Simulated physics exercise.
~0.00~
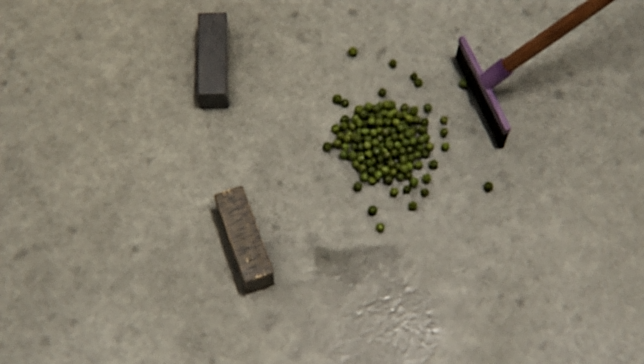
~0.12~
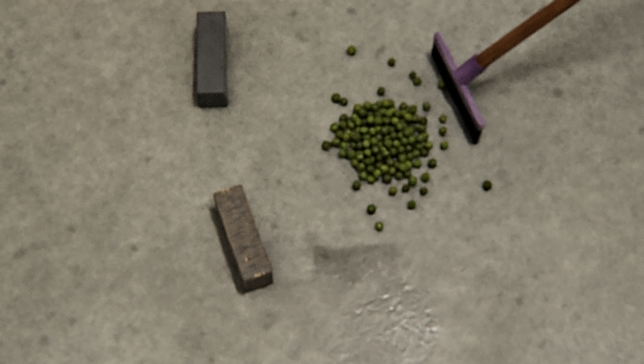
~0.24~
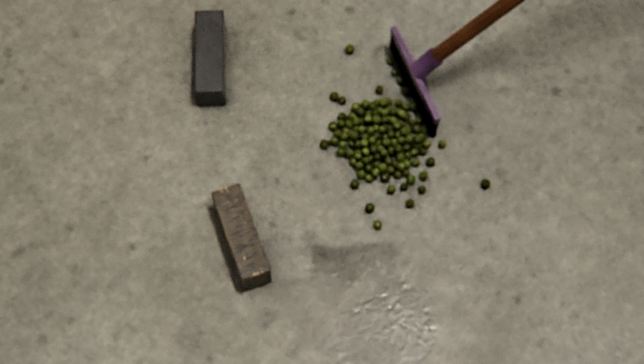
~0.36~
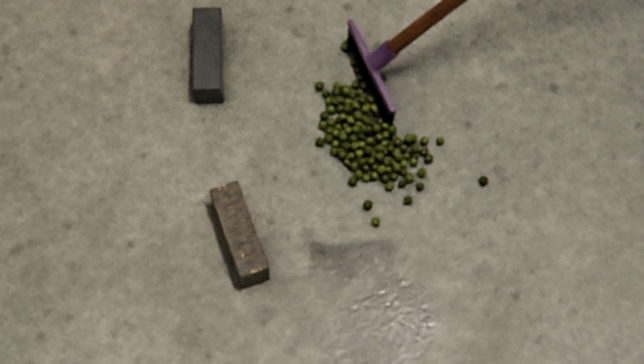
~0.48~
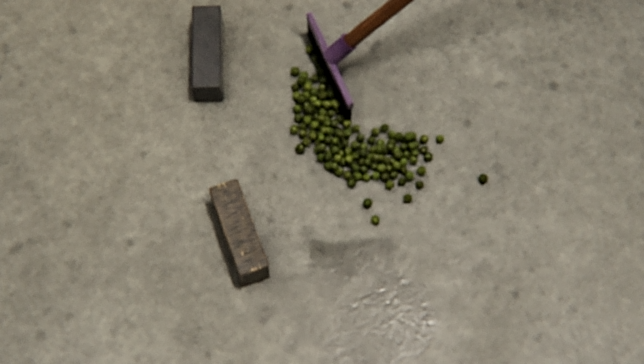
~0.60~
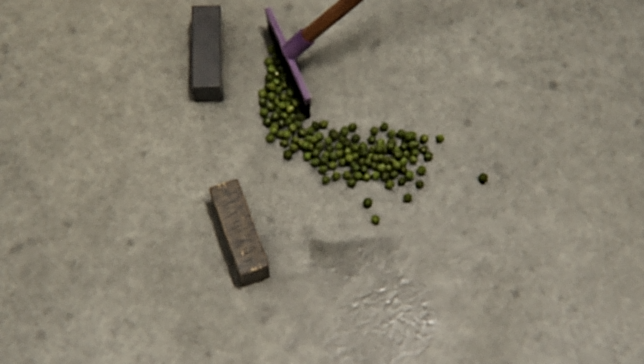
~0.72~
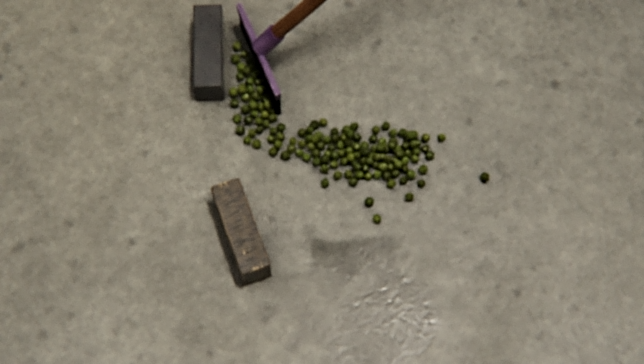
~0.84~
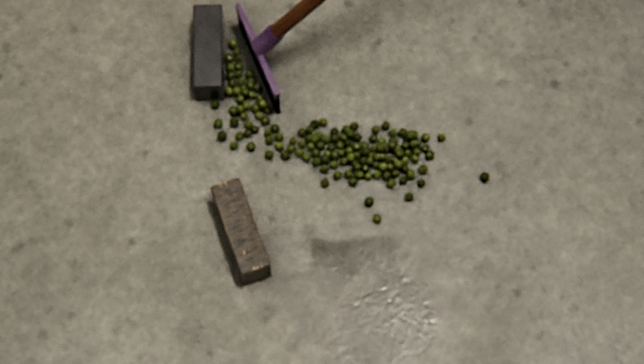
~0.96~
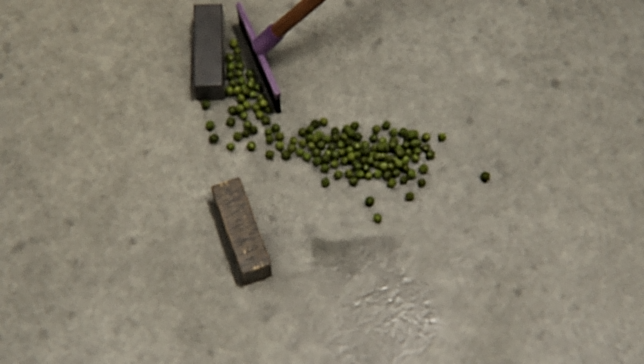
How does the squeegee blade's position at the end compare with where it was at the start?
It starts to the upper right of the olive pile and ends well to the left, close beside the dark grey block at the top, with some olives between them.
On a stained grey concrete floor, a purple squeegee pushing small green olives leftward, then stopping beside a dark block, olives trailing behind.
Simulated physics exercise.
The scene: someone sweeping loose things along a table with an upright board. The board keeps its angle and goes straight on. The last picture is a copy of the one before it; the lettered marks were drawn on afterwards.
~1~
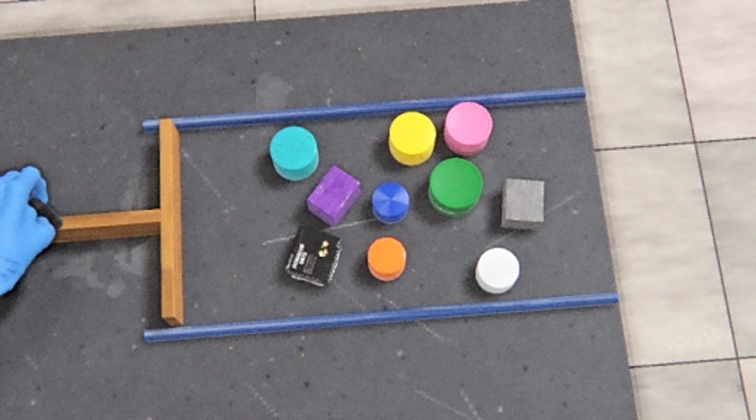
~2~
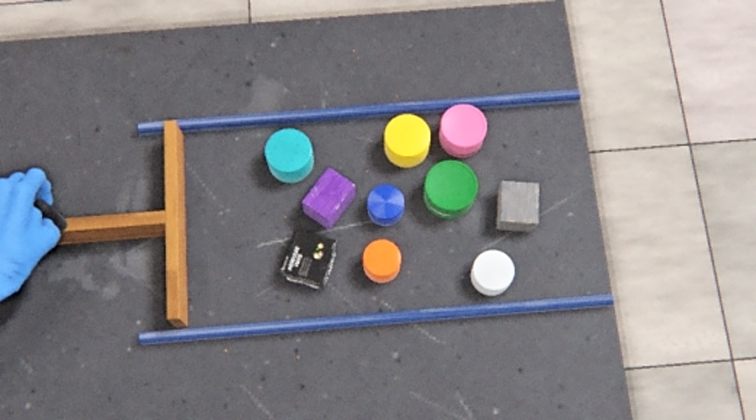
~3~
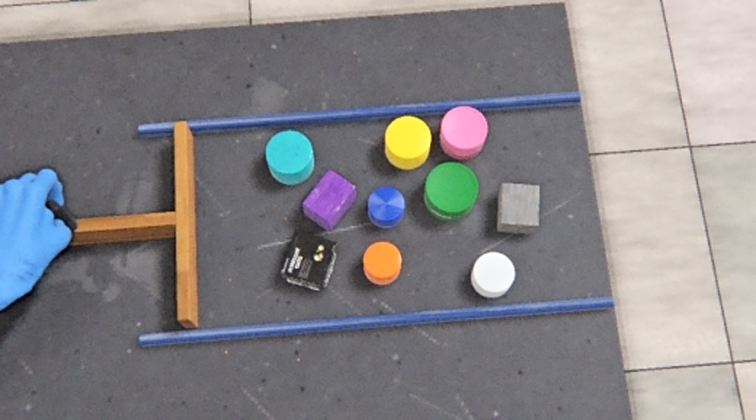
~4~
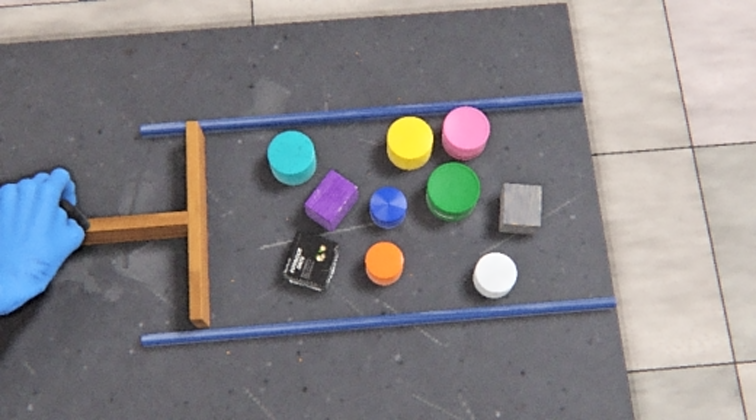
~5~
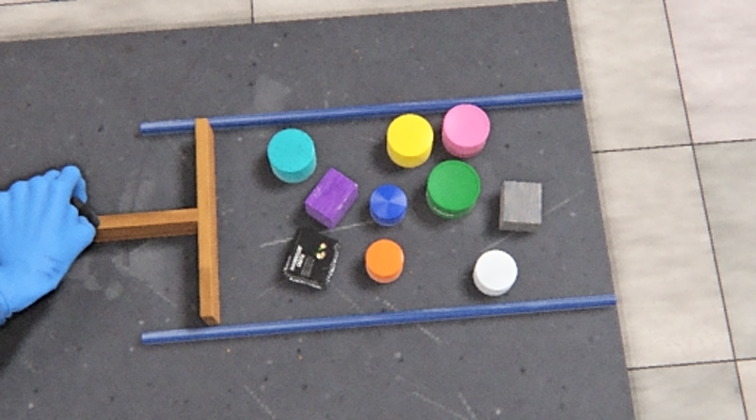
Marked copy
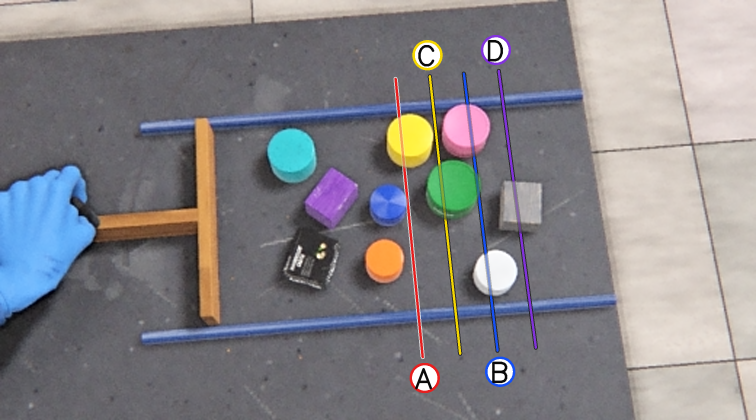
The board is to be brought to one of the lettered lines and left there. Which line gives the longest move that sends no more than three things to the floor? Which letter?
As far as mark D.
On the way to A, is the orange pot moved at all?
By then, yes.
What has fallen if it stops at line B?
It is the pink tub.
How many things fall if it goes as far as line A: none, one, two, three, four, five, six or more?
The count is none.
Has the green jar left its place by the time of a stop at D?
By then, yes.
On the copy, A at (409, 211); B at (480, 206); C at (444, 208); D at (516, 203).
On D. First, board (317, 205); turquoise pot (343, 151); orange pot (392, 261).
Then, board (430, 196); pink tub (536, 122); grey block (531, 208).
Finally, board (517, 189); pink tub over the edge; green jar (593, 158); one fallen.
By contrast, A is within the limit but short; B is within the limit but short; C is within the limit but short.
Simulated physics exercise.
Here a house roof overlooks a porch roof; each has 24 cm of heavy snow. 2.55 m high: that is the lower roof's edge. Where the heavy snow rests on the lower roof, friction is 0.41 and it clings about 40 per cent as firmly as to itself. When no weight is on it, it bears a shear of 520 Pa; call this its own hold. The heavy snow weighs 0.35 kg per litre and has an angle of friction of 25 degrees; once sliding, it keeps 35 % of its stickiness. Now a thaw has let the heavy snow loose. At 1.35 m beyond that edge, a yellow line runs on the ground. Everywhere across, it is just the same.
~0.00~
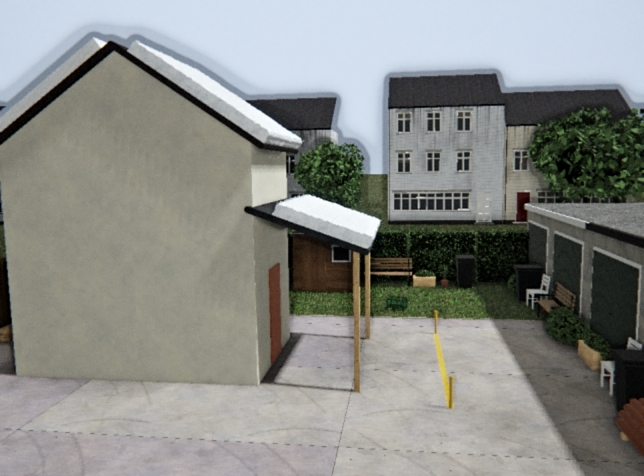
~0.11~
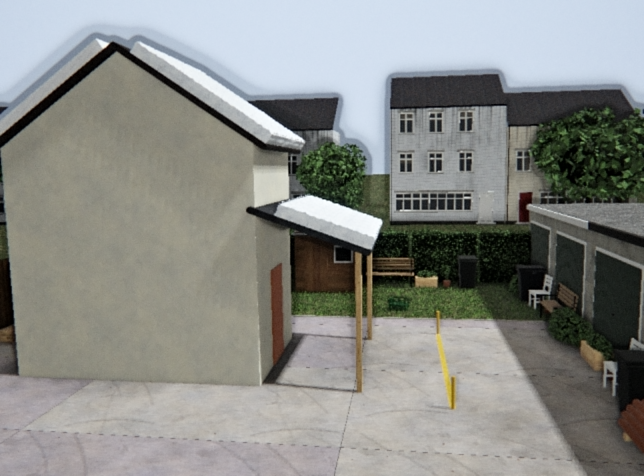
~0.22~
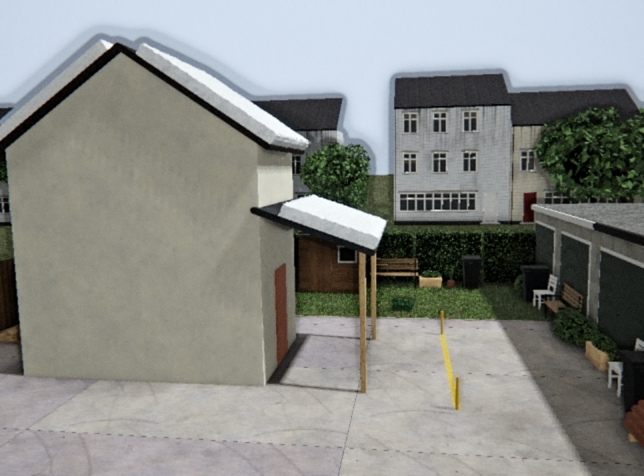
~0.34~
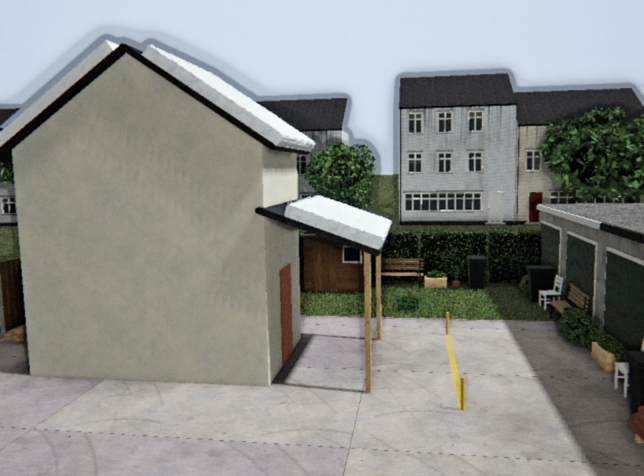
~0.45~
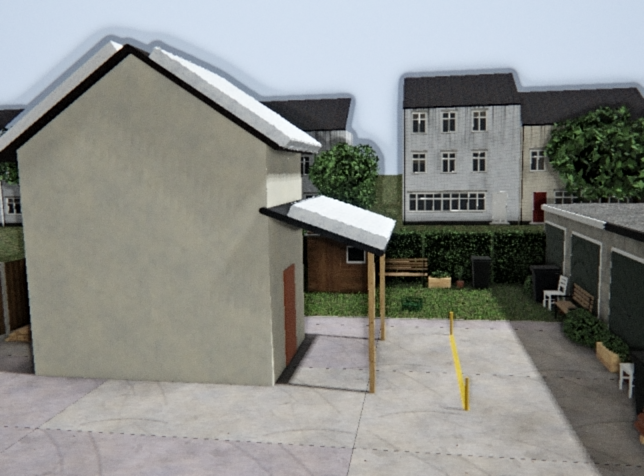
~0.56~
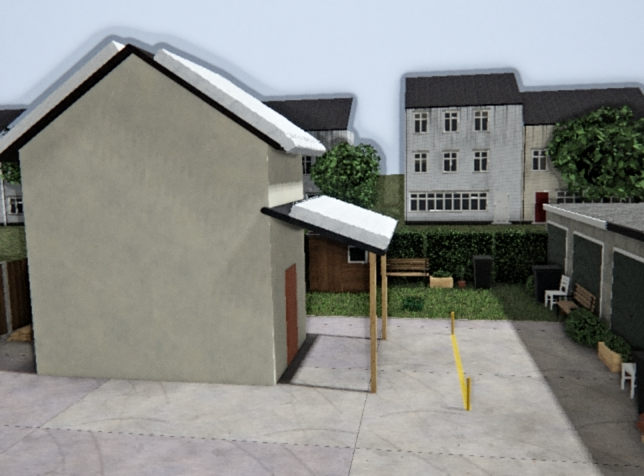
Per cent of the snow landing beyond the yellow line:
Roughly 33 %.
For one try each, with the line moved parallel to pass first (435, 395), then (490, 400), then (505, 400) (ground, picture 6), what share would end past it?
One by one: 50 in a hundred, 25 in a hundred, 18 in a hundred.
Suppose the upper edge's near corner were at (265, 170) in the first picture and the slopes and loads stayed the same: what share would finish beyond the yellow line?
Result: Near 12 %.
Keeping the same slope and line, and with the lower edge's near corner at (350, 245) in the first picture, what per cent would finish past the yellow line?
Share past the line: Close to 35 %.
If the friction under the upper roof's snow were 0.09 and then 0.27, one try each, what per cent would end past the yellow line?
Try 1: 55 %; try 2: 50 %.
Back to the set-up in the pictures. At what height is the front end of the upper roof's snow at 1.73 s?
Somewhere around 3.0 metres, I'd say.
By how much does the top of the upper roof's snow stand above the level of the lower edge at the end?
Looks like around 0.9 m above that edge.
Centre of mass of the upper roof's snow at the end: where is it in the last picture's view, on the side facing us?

______________________________

● **What the task requires**
The material above must be printed exactly, with its pictures left out.

● **Solution to the exercise**
Simulated physics exercise.
~0.00~
~0.12~
~0.24~
~0.36~
~0.48~
~0.60~
~0.72~
~0.84~
~0.96~
How does the squeegee blade's position at the end compare with where it was at the start?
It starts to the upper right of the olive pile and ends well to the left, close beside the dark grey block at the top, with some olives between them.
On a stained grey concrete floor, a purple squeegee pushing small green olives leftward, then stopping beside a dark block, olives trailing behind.
Simulated physics exercise.
The scene: someone sweeping loose things along a table with an upright board. The board keeps its angle and goes straight on. The last picture is a copy of the one before it; the lettered marks were drawn on afterwards.
~1~
~2~
~3~
~4~
~5~
Marked copy
The board is to be brought to one of the lettered lines and left there. Which line gives the longest move that sends no more than three things to the floor? Which letter?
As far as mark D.
On the way to A, is the orange pot moved at all?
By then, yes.
What has fallen if it stops at line B?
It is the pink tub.
How many things fall if it goes as far as line A: none, one, two, three, four, five, six or more?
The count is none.
Has the green jar left its place by the time of a stop at D?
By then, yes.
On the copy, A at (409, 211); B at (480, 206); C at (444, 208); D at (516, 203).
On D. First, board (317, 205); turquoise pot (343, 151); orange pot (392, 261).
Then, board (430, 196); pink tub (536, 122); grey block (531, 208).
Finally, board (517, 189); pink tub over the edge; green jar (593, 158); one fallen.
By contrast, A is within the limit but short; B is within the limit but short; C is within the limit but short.
Simulated physics exercise.
Here a house roof overlooks a porch roof; each has 24 cm of heavy snow. 2.55 m high: that is the lower roof's edge. Where the heavy snow rests on the lower roof, friction is 0.41 and it clings about 40 per cent as firmly as to itself. When no weight is on it, it bears a shear of 520 Pa; call this its own hold. The heavy snow weighs 0.35 kg per litre and has an angle of friction of 25 degrees; once sliding, it keeps 35 % of its stickiness. Now a thaw has let the heavy snow loose. At 1.35 m beyond that edge, a yellow line runs on the ground. Everywhere across, it is just the same.
~0.00~
~0.11~
~0.22~
~0.34~
~0.45~
~0.56~
Per cent of the snow landing beyond the yellow line:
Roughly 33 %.
For one try each, with the line moved parallel to pass first (435, 395), then (490, 400), then (505, 400) (ground, picture 6), what share would end past it?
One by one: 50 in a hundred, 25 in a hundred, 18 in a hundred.
Suppose the upper edge's near corner were at (265, 170) in the first picture and the slopes and loads stayed the same: what share would finish beyond the yellow line?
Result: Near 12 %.
Keeping the same slope and line, and with the lower edge's near corner at (350, 245) in the first picture, what per cent would finish past the yellow line?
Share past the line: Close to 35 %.
If the friction under the upper roof's snow were 0.09 and then 0.27, one try each, what per cent would end past the yellow line?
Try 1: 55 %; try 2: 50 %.
Back to the set-up in the pictures. At what height is the front end of the upper roof's snow at 1.73 s?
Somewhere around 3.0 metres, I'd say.
By how much does the top of the upper roof's snow stand above the level of the lower edge at the end?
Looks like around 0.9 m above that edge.
Centre of mass of the upper roof's snow at the end: where is it in the last picture's view, on the side facing us?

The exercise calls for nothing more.